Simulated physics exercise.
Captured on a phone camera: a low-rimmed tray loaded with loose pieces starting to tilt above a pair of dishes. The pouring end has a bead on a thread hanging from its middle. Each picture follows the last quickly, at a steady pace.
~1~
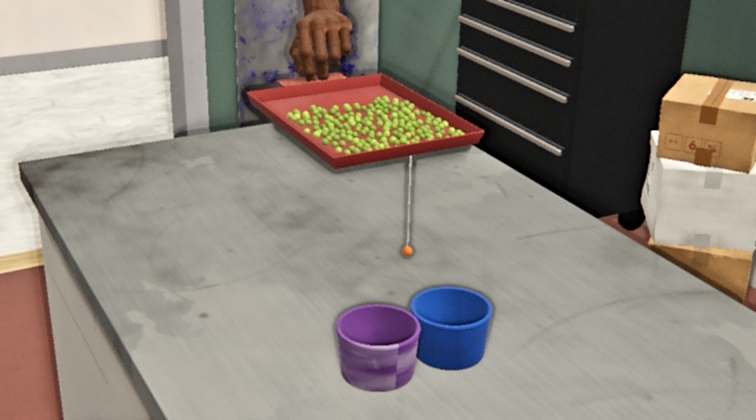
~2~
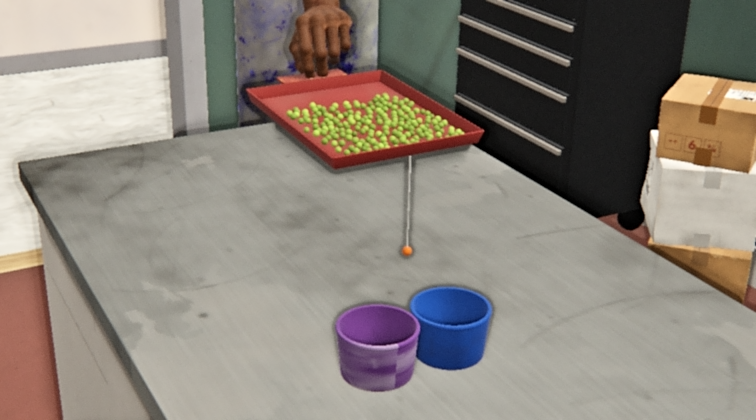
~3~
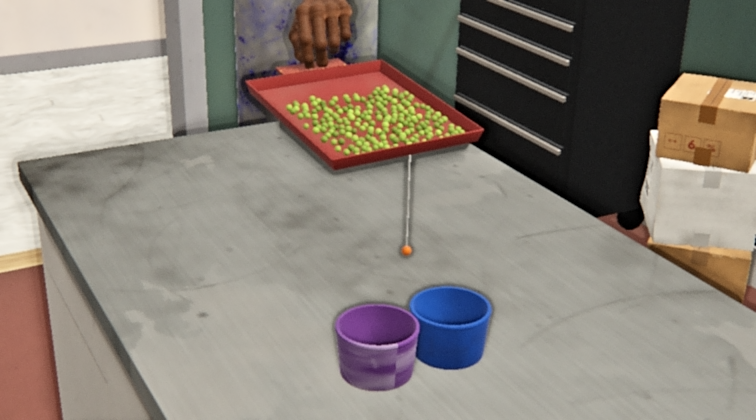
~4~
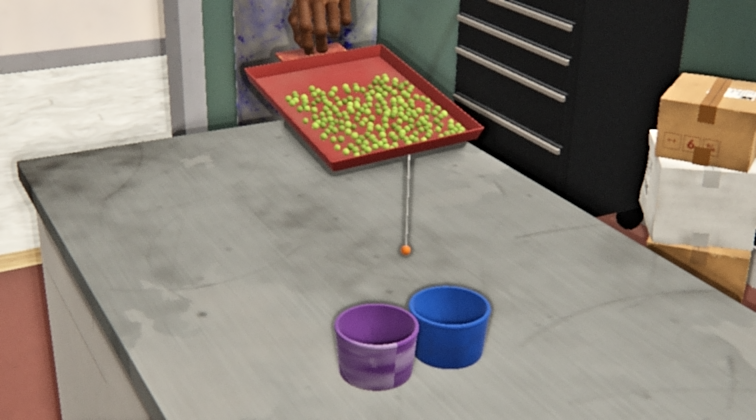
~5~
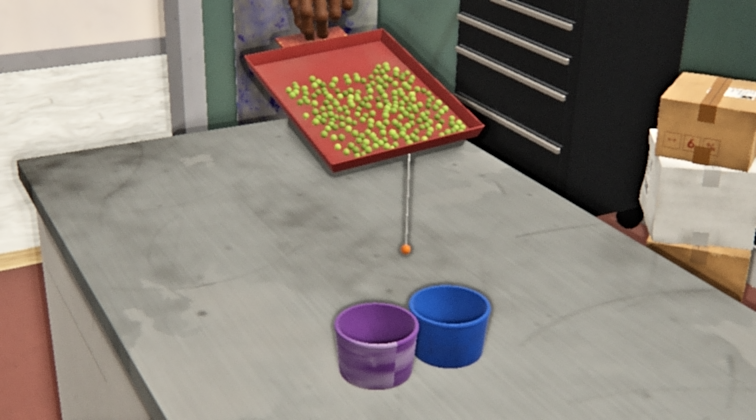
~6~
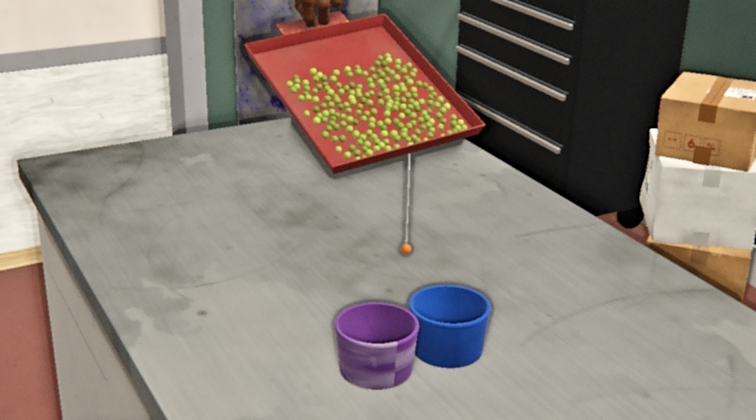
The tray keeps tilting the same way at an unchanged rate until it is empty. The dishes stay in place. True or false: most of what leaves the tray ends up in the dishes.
False.
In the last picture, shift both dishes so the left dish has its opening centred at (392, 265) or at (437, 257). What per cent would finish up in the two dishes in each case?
I'd expect some 10 percent, and then some 0 percent.
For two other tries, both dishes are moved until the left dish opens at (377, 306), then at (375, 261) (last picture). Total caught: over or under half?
Together the dishes get less than a half first, then less than a half.
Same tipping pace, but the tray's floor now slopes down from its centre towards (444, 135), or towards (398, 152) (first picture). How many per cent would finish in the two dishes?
Respectively 0 % and 10 %.
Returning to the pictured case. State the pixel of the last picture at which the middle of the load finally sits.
Near (364, 332), more or less.
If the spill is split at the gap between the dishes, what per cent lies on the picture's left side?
Near 90 %.
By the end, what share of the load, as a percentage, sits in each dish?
Left dish about 0 per cent, right dish about 0 per cent.
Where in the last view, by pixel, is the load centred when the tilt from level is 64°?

--- REQUIRED WORK ---
Output the data above without changes, apart from leaving out the pictures.

--- SOLUTION TO THIS PROBLEM ---
Simulated physics exercise.
Captured on a phone camera: a low-rimmed tray loaded with loose pieces starting to tilt above a pair of dishes. The pouring end has a bead on a thread hanging from its middle. Each picture follows the last quickly, at a steady pace.
~1~
~2~
~3~
~4~
~5~
~6~
The tray keeps tilting the same way at an unchanged rate until it is empty. The dishes stay in place. True or false: most of what leaves the tray ends up in the dishes.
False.
In the last picture, shift both dishes so the left dish has its opening centred at (392, 265) or at (437, 257). What per cent would finish up in the two dishes in each case?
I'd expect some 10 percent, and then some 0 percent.
For two other tries, both dishes are moved until the left dish opens at (377, 306), then at (375, 261) (last picture). Total caught: over or under half?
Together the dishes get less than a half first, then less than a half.
Same tipping pace, but the tray's floor now slopes down from its centre towards (444, 135), or towards (398, 152) (first picture). How many per cent would finish in the two dishes?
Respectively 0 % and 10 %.
Returning to the pictured case. State the pixel of the last picture at which the middle of the load finally sits.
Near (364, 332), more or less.
If the spill is split at the gap between the dishes, what per cent lies on the picture's left side?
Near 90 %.
By the end, what share of the load, as a percentage, sits in each dish?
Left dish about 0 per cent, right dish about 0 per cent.
Where in the last view, by pixel, is the load centred when the tilt from level is 64°?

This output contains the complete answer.